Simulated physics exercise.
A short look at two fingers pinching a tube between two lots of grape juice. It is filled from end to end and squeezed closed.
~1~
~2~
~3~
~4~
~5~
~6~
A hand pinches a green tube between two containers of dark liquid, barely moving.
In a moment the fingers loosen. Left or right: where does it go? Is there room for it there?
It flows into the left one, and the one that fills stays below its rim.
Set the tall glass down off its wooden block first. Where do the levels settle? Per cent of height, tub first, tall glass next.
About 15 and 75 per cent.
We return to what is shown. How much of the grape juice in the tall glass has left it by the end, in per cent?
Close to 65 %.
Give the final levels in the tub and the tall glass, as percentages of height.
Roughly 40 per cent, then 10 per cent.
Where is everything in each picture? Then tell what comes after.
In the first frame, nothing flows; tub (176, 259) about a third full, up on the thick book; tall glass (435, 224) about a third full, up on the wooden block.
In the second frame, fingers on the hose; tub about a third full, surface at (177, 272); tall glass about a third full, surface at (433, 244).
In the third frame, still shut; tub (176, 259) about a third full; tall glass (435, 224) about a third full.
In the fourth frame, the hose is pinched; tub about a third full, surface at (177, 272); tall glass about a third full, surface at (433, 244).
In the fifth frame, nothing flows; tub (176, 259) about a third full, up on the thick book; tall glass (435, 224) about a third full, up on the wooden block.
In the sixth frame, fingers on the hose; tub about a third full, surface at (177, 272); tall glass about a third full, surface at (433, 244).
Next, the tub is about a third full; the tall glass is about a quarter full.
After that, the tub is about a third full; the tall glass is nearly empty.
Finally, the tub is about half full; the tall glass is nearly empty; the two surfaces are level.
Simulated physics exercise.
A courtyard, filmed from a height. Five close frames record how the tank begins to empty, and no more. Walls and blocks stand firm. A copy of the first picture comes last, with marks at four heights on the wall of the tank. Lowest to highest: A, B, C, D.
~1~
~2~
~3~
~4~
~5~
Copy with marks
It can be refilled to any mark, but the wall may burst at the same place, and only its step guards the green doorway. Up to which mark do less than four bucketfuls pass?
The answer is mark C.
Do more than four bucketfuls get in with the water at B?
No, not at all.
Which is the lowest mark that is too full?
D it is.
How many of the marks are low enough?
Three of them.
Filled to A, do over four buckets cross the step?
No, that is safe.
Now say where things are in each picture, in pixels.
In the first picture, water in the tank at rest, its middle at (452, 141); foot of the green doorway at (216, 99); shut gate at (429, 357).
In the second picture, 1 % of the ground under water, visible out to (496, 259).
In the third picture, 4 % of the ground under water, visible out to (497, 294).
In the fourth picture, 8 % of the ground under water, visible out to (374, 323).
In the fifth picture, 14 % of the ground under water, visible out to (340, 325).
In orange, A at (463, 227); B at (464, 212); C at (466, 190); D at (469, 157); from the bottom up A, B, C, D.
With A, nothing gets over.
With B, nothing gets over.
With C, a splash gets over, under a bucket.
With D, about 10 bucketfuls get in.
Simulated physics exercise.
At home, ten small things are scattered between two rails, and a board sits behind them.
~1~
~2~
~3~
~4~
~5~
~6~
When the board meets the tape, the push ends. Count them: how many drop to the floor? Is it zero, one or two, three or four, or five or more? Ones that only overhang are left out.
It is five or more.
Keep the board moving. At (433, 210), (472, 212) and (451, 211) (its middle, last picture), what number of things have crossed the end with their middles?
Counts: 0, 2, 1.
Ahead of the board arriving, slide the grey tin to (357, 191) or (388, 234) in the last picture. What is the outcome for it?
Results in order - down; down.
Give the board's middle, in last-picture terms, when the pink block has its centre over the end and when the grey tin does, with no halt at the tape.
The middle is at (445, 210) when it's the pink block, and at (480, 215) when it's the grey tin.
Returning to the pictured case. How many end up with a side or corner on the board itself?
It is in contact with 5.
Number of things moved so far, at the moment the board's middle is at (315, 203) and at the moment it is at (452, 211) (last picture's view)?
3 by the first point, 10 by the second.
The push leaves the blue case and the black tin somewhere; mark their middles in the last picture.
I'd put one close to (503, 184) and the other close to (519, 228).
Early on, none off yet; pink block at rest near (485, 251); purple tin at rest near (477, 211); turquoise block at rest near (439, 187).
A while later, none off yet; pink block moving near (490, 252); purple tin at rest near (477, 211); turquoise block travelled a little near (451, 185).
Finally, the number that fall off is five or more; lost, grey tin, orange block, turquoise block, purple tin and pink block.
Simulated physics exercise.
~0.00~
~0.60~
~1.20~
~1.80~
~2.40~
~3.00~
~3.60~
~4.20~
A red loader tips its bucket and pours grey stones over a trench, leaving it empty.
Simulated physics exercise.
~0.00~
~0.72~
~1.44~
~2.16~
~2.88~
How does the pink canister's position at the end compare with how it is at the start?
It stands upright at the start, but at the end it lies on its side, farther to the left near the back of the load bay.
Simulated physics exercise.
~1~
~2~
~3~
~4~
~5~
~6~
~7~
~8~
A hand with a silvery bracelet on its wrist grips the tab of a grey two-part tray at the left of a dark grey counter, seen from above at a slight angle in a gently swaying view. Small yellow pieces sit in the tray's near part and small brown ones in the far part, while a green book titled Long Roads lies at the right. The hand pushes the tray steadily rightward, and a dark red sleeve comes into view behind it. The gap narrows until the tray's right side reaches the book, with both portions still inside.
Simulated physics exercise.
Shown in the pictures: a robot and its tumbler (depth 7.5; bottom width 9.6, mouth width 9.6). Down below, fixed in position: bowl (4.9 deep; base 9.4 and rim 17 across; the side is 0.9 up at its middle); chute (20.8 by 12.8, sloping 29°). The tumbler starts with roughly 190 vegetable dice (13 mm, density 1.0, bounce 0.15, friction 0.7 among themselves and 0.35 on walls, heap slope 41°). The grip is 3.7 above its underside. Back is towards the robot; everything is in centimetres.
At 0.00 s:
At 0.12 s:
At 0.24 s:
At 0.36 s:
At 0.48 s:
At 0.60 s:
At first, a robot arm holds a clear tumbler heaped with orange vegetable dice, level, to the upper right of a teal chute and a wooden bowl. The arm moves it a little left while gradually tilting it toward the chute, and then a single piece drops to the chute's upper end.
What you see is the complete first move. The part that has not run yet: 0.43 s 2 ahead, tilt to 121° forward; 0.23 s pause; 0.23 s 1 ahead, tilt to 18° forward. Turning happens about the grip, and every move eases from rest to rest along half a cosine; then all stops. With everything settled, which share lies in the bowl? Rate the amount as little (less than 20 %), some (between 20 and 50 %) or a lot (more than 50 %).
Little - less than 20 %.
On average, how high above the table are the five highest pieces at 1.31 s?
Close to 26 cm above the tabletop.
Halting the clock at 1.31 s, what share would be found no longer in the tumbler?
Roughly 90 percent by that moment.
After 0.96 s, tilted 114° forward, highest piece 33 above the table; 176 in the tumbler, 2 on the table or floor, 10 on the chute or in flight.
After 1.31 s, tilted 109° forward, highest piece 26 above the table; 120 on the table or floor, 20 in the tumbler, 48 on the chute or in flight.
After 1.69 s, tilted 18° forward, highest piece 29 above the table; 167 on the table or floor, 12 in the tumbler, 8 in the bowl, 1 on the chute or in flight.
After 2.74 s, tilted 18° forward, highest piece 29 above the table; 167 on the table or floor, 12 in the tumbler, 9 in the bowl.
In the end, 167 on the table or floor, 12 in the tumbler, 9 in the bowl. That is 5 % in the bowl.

__What this task involves__
Recopy the entries above in their entirety, exactly.

__Solution to this task__
Simulated physics exercise.
A short look at two fingers pinching a tube between two lots of grape juice. It is filled from end to end and squeezed closed.
~1~
~2~
~3~
~4~
~5~
~6~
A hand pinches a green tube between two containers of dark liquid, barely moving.
In a moment the fingers loosen. Left or right: where does it go? Is there room for it there?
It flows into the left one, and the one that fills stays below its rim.
Set the tall glass down off its wooden block first. Where do the levels settle? Per cent of height, tub first, tall glass next.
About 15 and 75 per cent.
We return to what is shown. How much of the grape juice in the tall glass has left it by the end, in per cent?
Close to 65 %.
Give the final levels in the tub and the tall glass, as percentages of height.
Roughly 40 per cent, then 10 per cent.
Where is everything in each picture? Then tell what comes after.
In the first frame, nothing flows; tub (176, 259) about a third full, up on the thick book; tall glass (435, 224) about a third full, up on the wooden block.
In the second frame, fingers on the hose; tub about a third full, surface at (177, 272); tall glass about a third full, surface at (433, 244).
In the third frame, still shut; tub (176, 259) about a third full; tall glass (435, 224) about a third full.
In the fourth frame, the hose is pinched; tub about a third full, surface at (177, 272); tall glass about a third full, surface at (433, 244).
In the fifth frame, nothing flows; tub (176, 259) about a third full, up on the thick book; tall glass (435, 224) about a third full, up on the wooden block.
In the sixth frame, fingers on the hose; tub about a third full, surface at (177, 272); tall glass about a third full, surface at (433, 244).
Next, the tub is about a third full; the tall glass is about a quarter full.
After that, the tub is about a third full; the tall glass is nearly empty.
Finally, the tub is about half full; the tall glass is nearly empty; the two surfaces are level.
Simulated physics exercise.
A courtyard, filmed from a height. Five close frames record how the tank begins to empty, and no more. Walls and blocks stand firm. A copy of the first picture comes last, with marks at four heights on the wall of the tank. Lowest to highest: A, B, C, D.
~1~
~2~
~3~
~4~
~5~
Copy with marks
It can be refilled to any mark, but the wall may burst at the same place, and only its step guards the green doorway. Up to which mark do less than four bucketfuls pass?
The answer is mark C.
Do more than four bucketfuls get in with the water at B?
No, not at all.
Which is the lowest mark that is too full?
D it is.
How many of the marks are low enough?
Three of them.
Filled to A, do over four buckets cross the step?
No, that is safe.
Now say where things are in each picture, in pixels.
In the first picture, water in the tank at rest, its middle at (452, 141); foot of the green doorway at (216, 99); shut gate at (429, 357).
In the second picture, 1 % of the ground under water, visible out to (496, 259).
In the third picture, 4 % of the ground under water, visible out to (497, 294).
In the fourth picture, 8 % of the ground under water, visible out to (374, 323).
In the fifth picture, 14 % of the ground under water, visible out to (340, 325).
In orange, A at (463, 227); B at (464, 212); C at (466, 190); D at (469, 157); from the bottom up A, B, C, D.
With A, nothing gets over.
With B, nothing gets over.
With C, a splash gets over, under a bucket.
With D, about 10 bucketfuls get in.
Simulated physics exercise.
At home, ten small things are scattered between two rails, and a board sits behind them.
~1~
~2~
~3~
~4~
~5~
~6~
When the board meets the tape, the push ends. Count them: how many drop to the floor? Is it zero, one or two, three or four, or five or more? Ones that only overhang are left out.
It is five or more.
Keep the board moving. At (433, 210), (472, 212) and (451, 211) (its middle, last picture), what number of things have crossed the end with their middles?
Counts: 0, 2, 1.
Ahead of the board arriving, slide the grey tin to (357, 191) or (388, 234) in the last picture. What is the outcome for it?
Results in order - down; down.
Give the board's middle, in last-picture terms, when the pink block has its centre over the end and when the grey tin does, with no halt at the tape.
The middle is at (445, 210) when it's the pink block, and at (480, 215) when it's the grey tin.
Returning to the pictured case. How many end up with a side or corner on the board itself?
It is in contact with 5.
Number of things moved so far, at the moment the board's middle is at (315, 203) and at the moment it is at (452, 211) (last picture's view)?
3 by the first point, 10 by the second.
The push leaves the blue case and the black tin somewhere; mark their middles in the last picture.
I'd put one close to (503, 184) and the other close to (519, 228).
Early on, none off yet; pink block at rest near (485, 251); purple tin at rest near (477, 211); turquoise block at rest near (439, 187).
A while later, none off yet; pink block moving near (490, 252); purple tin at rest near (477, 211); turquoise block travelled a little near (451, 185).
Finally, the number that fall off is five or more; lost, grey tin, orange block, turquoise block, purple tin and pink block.
Simulated physics exercise.
~0.00~
~0.60~
~1.20~
~1.80~
~2.40~
~3.00~
~3.60~
~4.20~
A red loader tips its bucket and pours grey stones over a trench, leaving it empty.
Simulated physics exercise.
~0.00~
~0.72~
~1.44~
~2.16~
~2.88~
How does the pink canister's position at the end compare with how it is at the start?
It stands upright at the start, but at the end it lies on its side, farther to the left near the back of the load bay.
Simulated physics exercise.
~1~
~2~
~3~
~4~
~5~
~6~
~7~
~8~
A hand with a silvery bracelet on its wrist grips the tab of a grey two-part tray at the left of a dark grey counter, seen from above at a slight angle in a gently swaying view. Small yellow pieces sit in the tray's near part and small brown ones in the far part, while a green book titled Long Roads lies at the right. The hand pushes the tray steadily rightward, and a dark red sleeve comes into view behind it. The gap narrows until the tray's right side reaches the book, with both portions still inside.
Simulated physics exercise.
Shown in the pictures: a robot and its tumbler (depth 7.5; bottom width 9.6, mouth width 9.6). Down below, fixed in position: bowl (4.9 deep; base 9.4 and rim 17 across; the side is 0.9 up at its middle); chute (20.8 by 12.8, sloping 29°). The tumbler starts with roughly 190 vegetable dice (13 mm, density 1.0, bounce 0.15, friction 0.7 among themselves and 0.35 on walls, heap slope 41°). The grip is 3.7 above its underside. Back is towards the robot; everything is in centimetres.
At 0.00 s:
At 0.12 s:
At 0.24 s:
At 0.36 s:
At 0.48 s:
At 0.60 s:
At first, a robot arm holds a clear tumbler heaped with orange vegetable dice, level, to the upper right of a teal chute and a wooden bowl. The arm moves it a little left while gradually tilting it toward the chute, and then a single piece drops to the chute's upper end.
What you see is the complete first move. The part that has not run yet: 0.43 s 2 ahead, tilt to 121° forward; 0.23 s pause; 0.23 s 1 ahead, tilt to 18° forward. Turning happens about the grip, and every move eases from rest to rest along half a cosine; then all stops. With everything settled, which share lies in the bowl? Rate the amount as little (less than 20 %), some (between 20 and 50 %) or a lot (more than 50 %).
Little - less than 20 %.
On average, how high above the table are the five highest pieces at 1.31 s?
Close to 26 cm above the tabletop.
Halting the clock at 1.31 s, what share would be found no longer in the tumbler?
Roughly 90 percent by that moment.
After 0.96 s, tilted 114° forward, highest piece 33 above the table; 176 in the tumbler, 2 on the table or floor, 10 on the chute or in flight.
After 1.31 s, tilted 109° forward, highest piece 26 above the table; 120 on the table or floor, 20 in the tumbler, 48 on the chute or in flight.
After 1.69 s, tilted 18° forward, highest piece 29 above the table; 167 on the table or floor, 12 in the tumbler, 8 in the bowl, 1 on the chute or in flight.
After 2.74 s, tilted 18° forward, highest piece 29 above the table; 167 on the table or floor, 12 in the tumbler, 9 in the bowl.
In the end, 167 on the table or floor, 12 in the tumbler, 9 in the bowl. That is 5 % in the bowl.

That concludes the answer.